_PROMPT_. Track down the lines that contain "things" and copy them.

_ENTRIES SHOWN_.
┄┄┄┄┄┄

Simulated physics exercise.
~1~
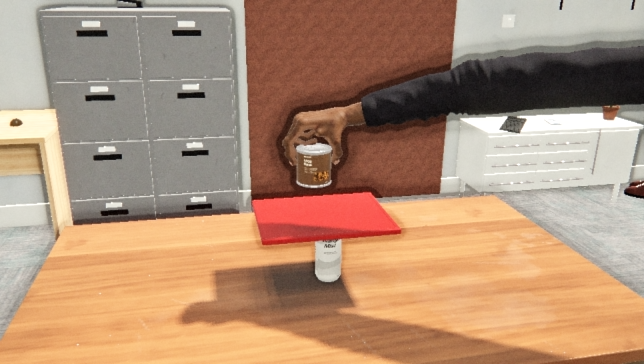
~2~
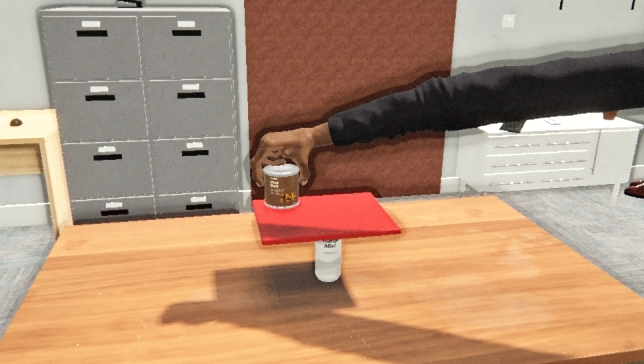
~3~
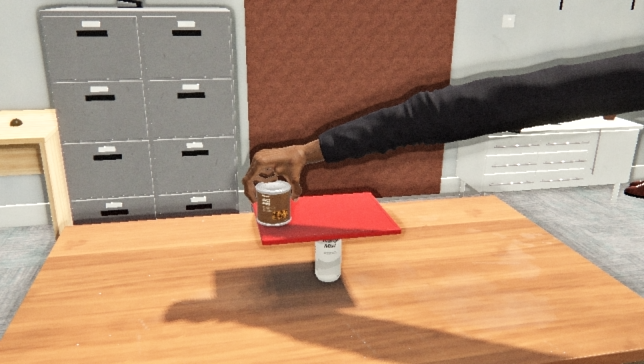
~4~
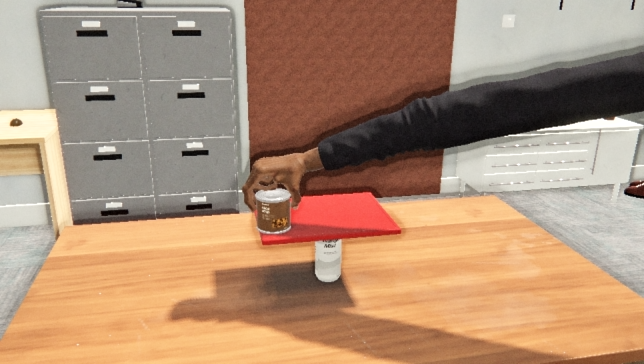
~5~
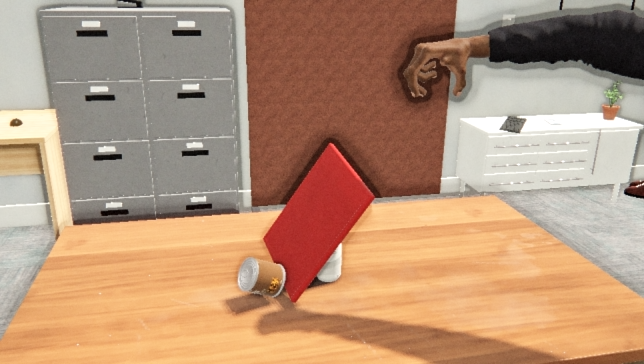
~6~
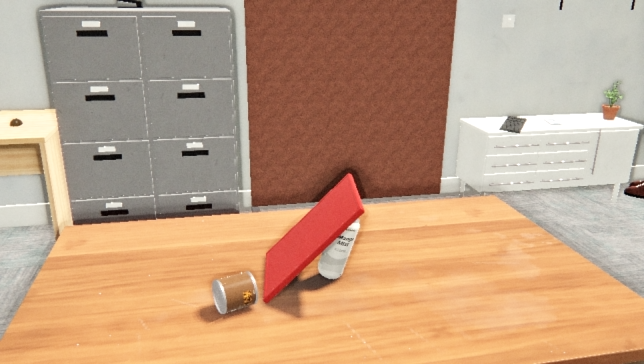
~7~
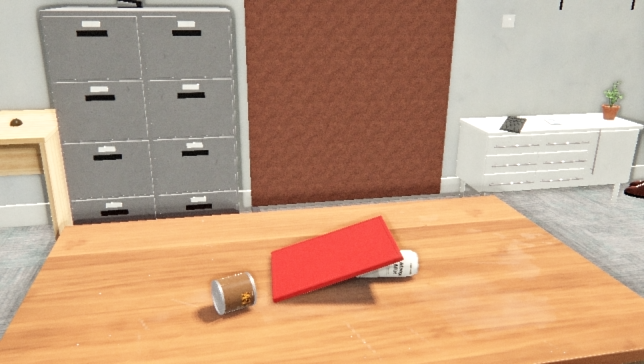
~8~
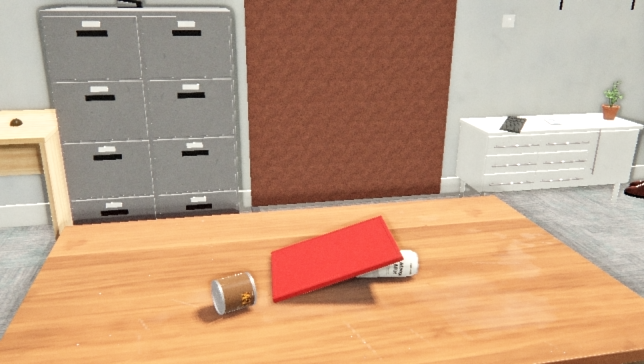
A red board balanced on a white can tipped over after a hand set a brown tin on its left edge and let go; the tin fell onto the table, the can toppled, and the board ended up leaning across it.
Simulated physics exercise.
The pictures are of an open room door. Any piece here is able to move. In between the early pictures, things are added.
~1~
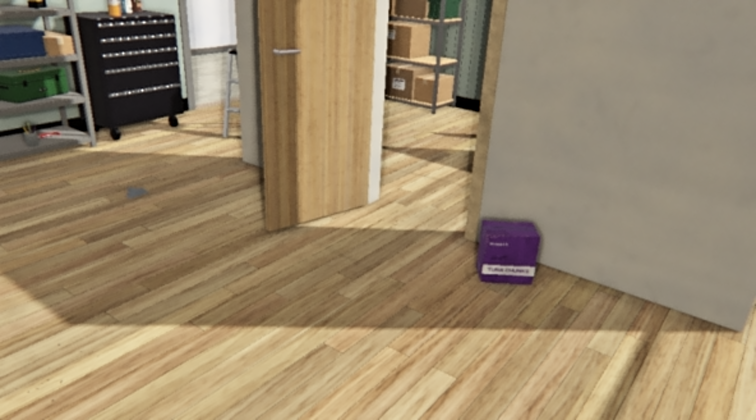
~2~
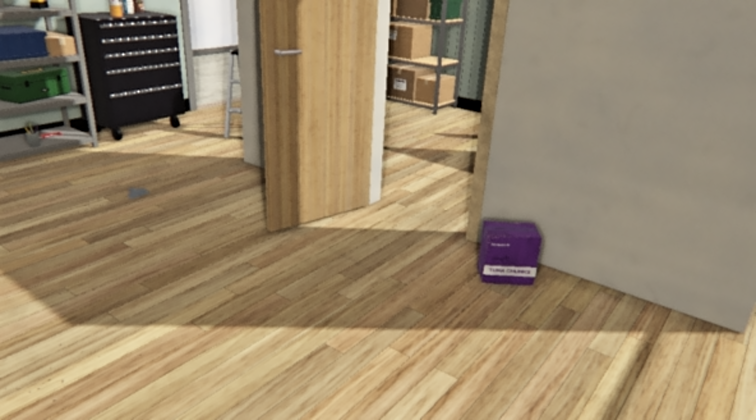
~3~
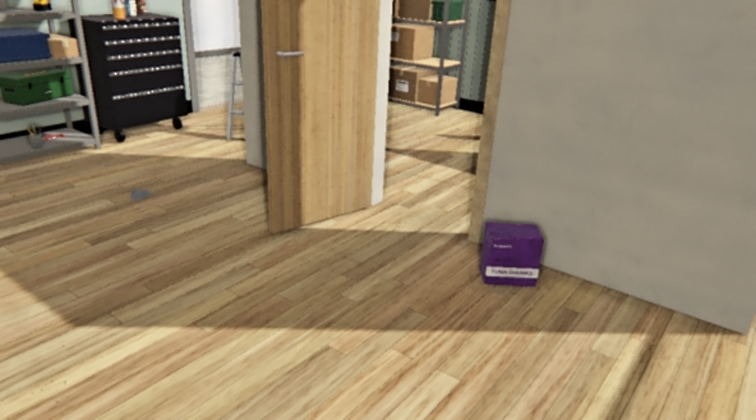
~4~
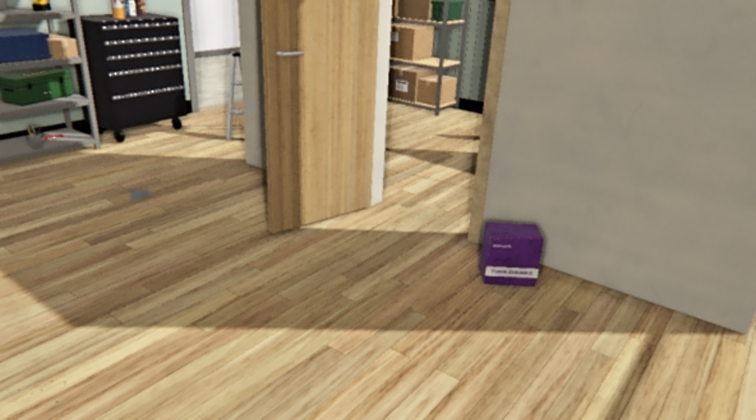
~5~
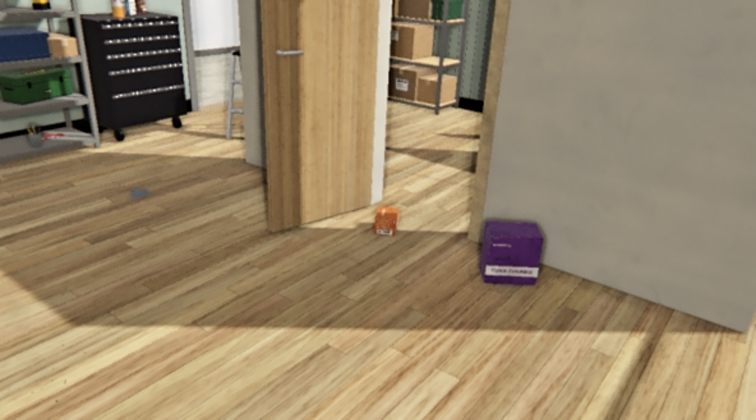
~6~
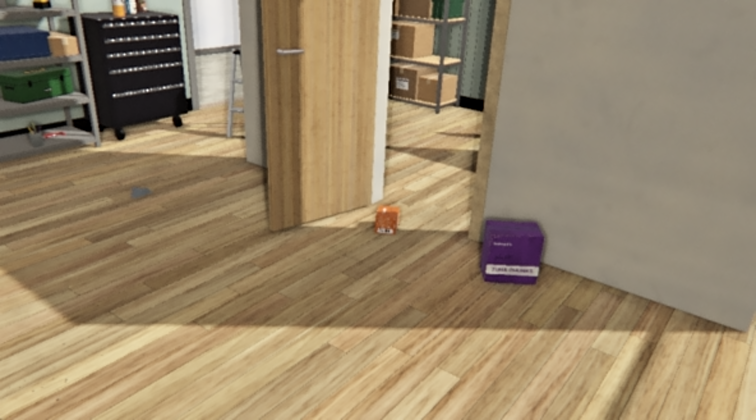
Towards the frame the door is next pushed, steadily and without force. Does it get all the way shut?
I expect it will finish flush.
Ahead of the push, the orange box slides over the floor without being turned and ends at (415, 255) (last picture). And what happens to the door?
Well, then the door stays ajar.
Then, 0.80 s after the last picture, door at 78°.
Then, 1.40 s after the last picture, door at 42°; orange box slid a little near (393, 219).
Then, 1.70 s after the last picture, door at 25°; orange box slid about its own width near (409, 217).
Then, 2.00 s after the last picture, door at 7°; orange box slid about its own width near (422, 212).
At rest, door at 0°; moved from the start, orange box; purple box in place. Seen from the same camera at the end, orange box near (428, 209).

┄┄┄┄┄┄

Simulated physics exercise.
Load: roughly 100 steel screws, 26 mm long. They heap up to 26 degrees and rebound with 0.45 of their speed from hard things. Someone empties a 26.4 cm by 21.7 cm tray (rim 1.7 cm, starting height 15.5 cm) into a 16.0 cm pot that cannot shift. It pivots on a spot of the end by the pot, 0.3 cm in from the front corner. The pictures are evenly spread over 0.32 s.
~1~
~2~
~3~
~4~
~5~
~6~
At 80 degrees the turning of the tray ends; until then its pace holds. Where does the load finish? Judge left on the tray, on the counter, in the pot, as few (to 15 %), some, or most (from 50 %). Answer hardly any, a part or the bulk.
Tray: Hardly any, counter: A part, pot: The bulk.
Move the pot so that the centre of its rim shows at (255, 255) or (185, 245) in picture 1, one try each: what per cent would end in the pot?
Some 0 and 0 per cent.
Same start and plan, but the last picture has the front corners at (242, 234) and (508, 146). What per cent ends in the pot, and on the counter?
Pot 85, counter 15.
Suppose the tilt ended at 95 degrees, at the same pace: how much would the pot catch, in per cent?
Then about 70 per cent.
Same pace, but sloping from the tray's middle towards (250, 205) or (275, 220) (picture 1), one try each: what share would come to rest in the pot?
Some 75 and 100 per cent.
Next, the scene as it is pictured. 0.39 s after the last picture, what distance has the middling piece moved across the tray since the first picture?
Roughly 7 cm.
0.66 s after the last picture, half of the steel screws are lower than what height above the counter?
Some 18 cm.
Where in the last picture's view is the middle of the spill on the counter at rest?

┄┄┄┄┄┄

_EXPECTED OUTPUT_.
The pictures are of an open room door. Any piece here is able to move. In between the early pictures, things are added.
Load: roughly 100 steel screws, 26 mm long. They heap up to 26 degrees and rebound with 0.45 of their speed from hard things. Someone empties a 26.4 cm by 21.7 cm tray (rim 1.7 cm, starting height 15.5 cm) into a 16.0 cm pot that cannot shift. It pivots on a spot of the end by the pot, 0.3 cm in from the front corner. The pictures are evenly spread over 0.32 s.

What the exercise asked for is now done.